### Do this
Every line of the material below must be repeated exactly.

### Data entries
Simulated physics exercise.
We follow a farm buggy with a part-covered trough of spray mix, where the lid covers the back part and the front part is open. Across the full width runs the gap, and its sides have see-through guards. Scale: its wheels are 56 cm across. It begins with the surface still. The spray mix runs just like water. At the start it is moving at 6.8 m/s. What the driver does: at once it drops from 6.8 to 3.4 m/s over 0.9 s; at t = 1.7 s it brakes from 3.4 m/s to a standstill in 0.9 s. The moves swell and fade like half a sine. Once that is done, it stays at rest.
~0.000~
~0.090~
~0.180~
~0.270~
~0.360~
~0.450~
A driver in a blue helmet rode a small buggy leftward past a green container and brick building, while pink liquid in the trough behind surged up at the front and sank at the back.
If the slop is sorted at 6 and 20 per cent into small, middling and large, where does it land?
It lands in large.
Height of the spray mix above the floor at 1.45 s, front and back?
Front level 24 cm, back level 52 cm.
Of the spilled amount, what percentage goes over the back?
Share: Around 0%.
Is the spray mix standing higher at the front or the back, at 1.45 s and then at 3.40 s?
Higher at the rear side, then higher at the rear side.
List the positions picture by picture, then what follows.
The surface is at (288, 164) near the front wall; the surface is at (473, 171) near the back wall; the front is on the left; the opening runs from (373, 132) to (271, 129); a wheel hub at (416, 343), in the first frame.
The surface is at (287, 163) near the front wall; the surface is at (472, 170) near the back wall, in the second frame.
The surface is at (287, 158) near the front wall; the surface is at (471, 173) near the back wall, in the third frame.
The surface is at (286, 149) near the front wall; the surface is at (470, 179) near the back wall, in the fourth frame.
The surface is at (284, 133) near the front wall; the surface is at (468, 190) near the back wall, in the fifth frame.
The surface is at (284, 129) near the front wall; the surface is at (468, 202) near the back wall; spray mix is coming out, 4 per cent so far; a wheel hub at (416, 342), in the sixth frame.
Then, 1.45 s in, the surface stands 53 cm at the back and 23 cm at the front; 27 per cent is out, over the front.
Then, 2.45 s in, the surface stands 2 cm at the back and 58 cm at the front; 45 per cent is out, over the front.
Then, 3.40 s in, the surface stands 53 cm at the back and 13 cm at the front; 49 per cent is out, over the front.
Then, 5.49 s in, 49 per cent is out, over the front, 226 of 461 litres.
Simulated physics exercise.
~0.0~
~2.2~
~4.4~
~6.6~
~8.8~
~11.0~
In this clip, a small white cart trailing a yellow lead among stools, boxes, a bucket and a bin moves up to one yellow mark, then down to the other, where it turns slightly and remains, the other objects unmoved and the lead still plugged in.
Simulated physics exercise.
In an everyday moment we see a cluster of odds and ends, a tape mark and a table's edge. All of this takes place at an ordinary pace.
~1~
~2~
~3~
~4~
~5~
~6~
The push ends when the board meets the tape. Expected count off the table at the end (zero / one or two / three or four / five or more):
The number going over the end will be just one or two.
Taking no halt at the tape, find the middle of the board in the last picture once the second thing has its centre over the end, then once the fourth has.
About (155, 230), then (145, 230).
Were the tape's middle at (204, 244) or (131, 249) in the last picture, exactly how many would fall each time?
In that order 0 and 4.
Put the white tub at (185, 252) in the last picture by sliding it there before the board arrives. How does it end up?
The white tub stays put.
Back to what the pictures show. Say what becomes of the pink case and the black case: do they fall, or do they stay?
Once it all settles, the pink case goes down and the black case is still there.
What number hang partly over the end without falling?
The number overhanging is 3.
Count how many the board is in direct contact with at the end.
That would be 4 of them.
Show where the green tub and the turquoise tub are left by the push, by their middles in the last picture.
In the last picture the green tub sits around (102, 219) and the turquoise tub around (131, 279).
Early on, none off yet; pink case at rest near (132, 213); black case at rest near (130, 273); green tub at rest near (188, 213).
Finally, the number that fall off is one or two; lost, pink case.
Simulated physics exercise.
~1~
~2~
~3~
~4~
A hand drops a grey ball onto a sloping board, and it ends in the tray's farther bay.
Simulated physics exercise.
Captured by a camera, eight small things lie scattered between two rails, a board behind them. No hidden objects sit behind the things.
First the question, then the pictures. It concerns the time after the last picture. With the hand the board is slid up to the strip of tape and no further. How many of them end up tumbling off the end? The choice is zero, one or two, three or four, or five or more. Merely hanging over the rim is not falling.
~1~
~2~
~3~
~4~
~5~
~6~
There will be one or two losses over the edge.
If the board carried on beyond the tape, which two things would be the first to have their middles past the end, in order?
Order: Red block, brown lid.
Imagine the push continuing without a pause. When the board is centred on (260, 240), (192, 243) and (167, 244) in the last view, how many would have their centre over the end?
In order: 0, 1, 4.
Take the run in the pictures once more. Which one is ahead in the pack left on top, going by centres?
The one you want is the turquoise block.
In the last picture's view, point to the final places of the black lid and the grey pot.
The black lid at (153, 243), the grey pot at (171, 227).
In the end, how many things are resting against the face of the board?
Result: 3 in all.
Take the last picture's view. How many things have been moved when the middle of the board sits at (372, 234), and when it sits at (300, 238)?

### Output of the exercise
Simulated physics exercise.
We follow a farm buggy with a part-covered trough of spray mix, where the lid covers the back part and the front part is open. Across the full width runs the gap, and its sides have see-through guards. Scale: its wheels are 56 cm across. It begins with the surface still. The spray mix runs just like water. At the start it is moving at 6.8 m/s. What the driver does: at once it drops from 6.8 to 3.4 m/s over 0.9 s; at t = 1.7 s it brakes from 3.4 m/s to a standstill in 0.9 s. The moves swell and fade like half a sine. Once that is done, it stays at rest.
~0.000~
~0.090~
~0.180~
~0.270~
~0.360~
~0.450~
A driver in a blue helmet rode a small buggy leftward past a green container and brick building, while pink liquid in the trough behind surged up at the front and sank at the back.
If the slop is sorted at 6 and 20 per cent into small, middling and large, where does it land?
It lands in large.
Height of the spray mix above the floor at 1.45 s, front and back?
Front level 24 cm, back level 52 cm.
Of the spilled amount, what percentage goes over the back?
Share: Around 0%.
Is the spray mix standing higher at the front or the back, at 1.45 s and then at 3.40 s?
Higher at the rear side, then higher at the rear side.
List the positions picture by picture, then what follows.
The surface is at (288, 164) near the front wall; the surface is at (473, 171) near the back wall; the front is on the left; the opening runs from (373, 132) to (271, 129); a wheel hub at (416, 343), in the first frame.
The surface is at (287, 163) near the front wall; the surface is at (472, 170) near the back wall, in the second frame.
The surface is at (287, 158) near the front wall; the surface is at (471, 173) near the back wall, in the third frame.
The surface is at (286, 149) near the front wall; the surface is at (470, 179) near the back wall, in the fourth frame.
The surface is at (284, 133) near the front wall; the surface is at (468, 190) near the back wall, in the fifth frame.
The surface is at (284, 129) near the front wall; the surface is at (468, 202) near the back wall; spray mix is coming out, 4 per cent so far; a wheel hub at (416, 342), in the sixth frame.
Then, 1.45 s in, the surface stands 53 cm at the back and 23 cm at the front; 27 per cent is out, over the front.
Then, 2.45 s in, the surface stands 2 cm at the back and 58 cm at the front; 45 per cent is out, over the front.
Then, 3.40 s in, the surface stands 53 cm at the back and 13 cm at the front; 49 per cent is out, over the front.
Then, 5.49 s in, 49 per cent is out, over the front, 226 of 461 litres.
Simulated physics exercise.
~0.0~
~2.2~
~4.4~
~6.6~
~8.8~
~11.0~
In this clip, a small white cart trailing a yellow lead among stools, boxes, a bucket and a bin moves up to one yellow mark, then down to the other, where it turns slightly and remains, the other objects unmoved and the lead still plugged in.
Simulated physics exercise.
In an everyday moment we see a cluster of odds and ends, a tape mark and a table's edge. All of this takes place at an ordinary pace.
~1~
~2~
~3~
~4~
~5~
~6~
The push ends when the board meets the tape. Expected count off the table at the end (zero / one or two / three or four / five or more):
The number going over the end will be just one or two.
Taking no halt at the tape, find the middle of the board in the last picture once the second thing has its centre over the end, then once the fourth has.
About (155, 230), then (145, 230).
Were the tape's middle at (204, 244) or (131, 249) in the last picture, exactly how many would fall each time?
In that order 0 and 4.
Put the white tub at (185, 252) in the last picture by sliding it there before the board arrives. How does it end up?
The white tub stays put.
Back to what the pictures show. Say what becomes of the pink case and the black case: do they fall, or do they stay?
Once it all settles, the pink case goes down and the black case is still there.
What number hang partly over the end without falling?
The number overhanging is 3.
Count how many the board is in direct contact with at the end.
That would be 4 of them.
Show where the green tub and the turquoise tub are left by the push, by their middles in the last picture.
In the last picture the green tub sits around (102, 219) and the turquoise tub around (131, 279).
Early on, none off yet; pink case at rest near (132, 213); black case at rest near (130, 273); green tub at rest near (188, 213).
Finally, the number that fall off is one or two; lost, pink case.
Simulated physics exercise.
~1~
~2~
~3~
~4~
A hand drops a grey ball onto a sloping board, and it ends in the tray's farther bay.
Simulated physics exercise.
Captured by a camera, eight small things lie scattered between two rails, a board behind them. No hidden objects sit behind the things.
First the question, then the pictures. It concerns the time after the last picture. With the hand the board is slid up to the strip of tape and no further. How many of them end up tumbling off the end? The choice is zero, one or two, three or four, or five or more. Merely hanging over the rim is not falling.
~1~
~2~
~3~
~4~
~5~
~6~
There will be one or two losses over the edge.
If the board carried on beyond the tape, which two things would be the first to have their middles past the end, in order?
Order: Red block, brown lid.
Imagine the push continuing without a pause. When the board is centred on (260, 240), (192, 243) and (167, 244) in the last view, how many would have their centre over the end?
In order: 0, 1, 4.
Take the run in the pictures once more. Which one is ahead in the pack left on top, going by centres?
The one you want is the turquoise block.
In the last picture's view, point to the final places of the black lid and the grey pot.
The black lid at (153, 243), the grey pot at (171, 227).
In the end, how many things are resting against the face of the board?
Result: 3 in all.
Take the last picture's view. How many things have been moved when the middle of the board sits at (372, 234), and when it sits at (300, 238)?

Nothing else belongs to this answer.